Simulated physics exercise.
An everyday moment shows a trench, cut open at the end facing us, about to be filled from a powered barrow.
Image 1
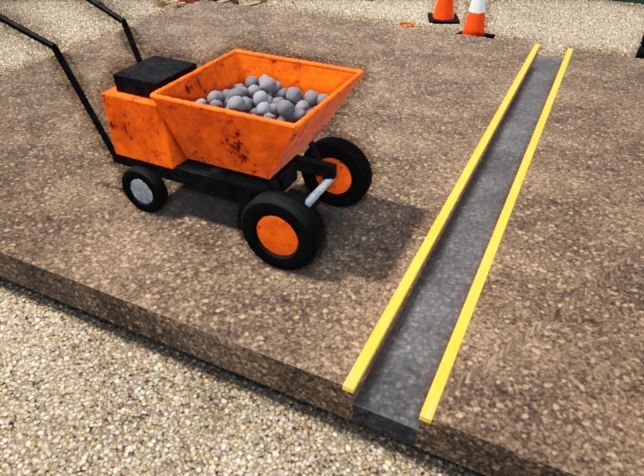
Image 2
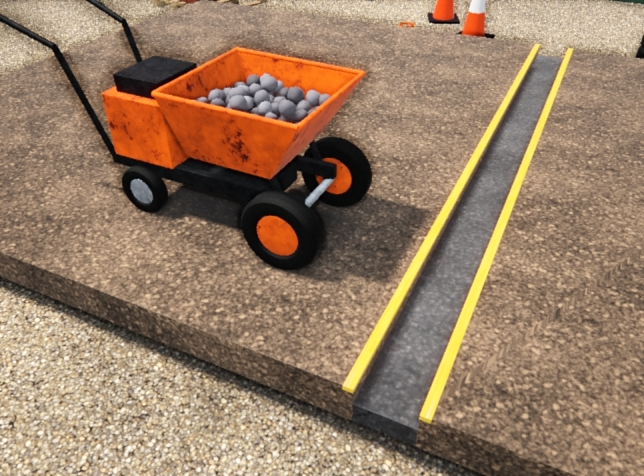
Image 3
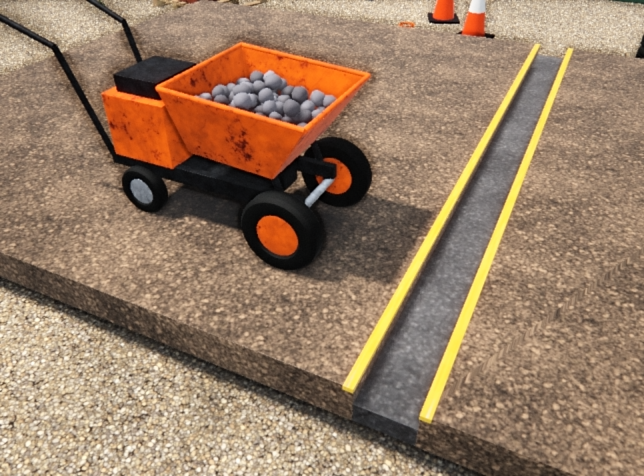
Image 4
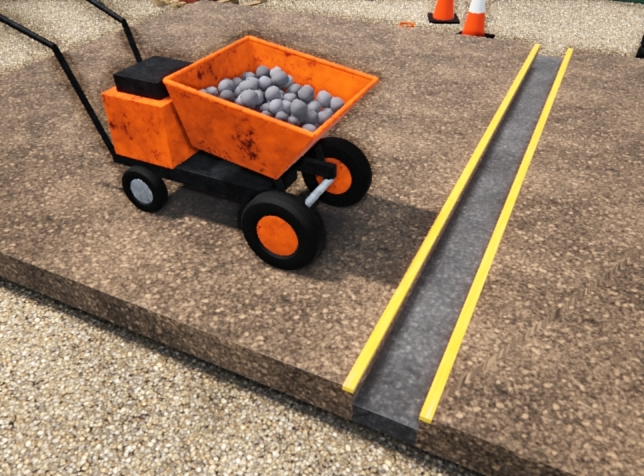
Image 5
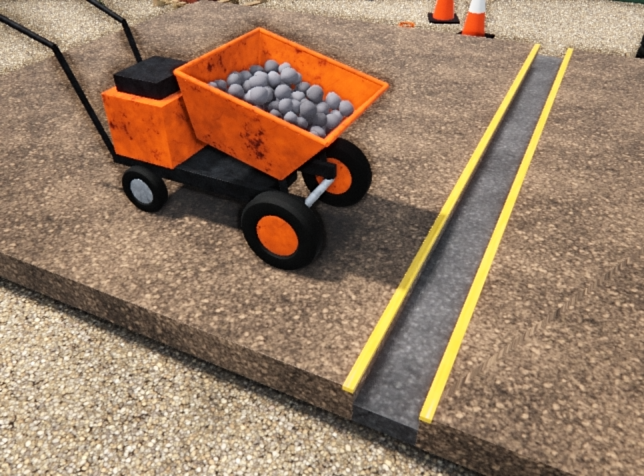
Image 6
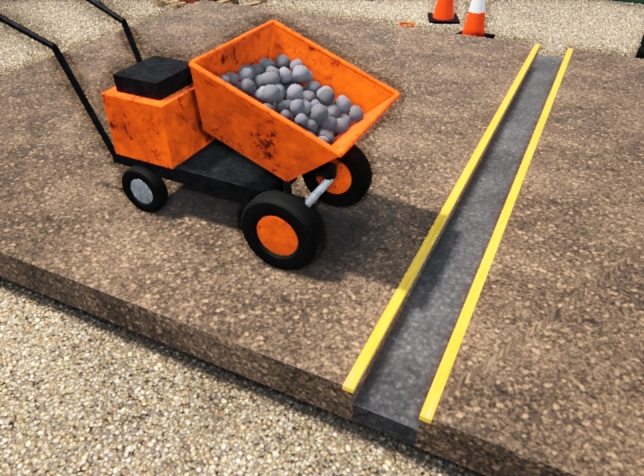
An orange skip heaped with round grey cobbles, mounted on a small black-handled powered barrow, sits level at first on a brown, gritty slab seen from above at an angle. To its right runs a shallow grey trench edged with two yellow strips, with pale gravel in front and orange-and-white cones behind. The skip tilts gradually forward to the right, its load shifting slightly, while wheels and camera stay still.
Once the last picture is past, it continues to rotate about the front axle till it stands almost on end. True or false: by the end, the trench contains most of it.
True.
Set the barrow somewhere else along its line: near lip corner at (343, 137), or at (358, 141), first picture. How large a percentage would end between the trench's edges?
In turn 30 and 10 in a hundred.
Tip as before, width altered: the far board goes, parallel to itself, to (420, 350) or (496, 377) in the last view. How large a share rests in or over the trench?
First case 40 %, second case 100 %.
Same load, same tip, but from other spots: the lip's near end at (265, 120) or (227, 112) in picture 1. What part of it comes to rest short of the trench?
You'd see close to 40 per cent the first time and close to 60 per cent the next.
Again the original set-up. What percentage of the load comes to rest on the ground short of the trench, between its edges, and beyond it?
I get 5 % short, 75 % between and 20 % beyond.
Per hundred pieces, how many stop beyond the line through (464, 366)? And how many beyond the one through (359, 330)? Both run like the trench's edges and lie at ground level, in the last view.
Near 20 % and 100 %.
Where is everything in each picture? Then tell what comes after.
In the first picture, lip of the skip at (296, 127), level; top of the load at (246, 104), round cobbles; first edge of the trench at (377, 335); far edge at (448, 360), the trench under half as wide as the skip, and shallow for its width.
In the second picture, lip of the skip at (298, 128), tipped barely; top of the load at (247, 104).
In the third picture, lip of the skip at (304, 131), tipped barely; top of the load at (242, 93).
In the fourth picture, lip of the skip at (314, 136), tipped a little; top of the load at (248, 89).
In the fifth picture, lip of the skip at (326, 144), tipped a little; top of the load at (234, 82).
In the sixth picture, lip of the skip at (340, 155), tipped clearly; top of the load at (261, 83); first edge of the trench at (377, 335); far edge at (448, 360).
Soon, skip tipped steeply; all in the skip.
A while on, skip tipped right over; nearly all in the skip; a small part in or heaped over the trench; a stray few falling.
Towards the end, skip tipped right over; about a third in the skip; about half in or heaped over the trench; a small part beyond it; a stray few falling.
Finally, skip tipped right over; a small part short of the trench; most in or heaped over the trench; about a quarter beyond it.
_ _ _ _
Repeat the material above in full and exactly, omitting the pictures.

* **REPLY TO THE TASK**:
Simulated physics exercise.
An everyday moment shows a trench, cut open at the end facing us, about to be filled from a powered barrow.
Image 1
Image 2
Image 3
Image 4
Image 5
Image 6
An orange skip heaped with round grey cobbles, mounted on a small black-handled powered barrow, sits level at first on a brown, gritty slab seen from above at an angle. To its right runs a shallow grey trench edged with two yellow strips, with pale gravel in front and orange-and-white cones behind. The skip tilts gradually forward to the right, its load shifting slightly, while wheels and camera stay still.
Once the last picture is past, it continues to rotate about the front axle till it stands almost on end. True or false: by the end, the trench contains most of it.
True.
Set the barrow somewhere else along its line: near lip corner at (343, 137), or at (358, 141), first picture. How large a percentage would end between the trench's edges?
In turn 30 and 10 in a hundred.
Tip as before, width altered: the far board goes, parallel to itself, to (420, 350) or (496, 377) in the last view. How large a share rests in or over the trench?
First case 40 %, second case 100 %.
Same load, same tip, but from other spots: the lip's near end at (265, 120) or (227, 112) in picture 1. What part of it comes to rest short of the trench?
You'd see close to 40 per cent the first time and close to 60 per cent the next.
Again the original set-up. What percentage of the load comes to rest on the ground short of the trench, between its edges, and beyond it?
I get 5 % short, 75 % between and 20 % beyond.
Per hundred pieces, how many stop beyond the line through (464, 366)? And how many beyond the one through (359, 330)? Both run like the trench's edges and lie at ground level, in the last view.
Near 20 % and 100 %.
Where is everything in each picture? Then tell what comes after.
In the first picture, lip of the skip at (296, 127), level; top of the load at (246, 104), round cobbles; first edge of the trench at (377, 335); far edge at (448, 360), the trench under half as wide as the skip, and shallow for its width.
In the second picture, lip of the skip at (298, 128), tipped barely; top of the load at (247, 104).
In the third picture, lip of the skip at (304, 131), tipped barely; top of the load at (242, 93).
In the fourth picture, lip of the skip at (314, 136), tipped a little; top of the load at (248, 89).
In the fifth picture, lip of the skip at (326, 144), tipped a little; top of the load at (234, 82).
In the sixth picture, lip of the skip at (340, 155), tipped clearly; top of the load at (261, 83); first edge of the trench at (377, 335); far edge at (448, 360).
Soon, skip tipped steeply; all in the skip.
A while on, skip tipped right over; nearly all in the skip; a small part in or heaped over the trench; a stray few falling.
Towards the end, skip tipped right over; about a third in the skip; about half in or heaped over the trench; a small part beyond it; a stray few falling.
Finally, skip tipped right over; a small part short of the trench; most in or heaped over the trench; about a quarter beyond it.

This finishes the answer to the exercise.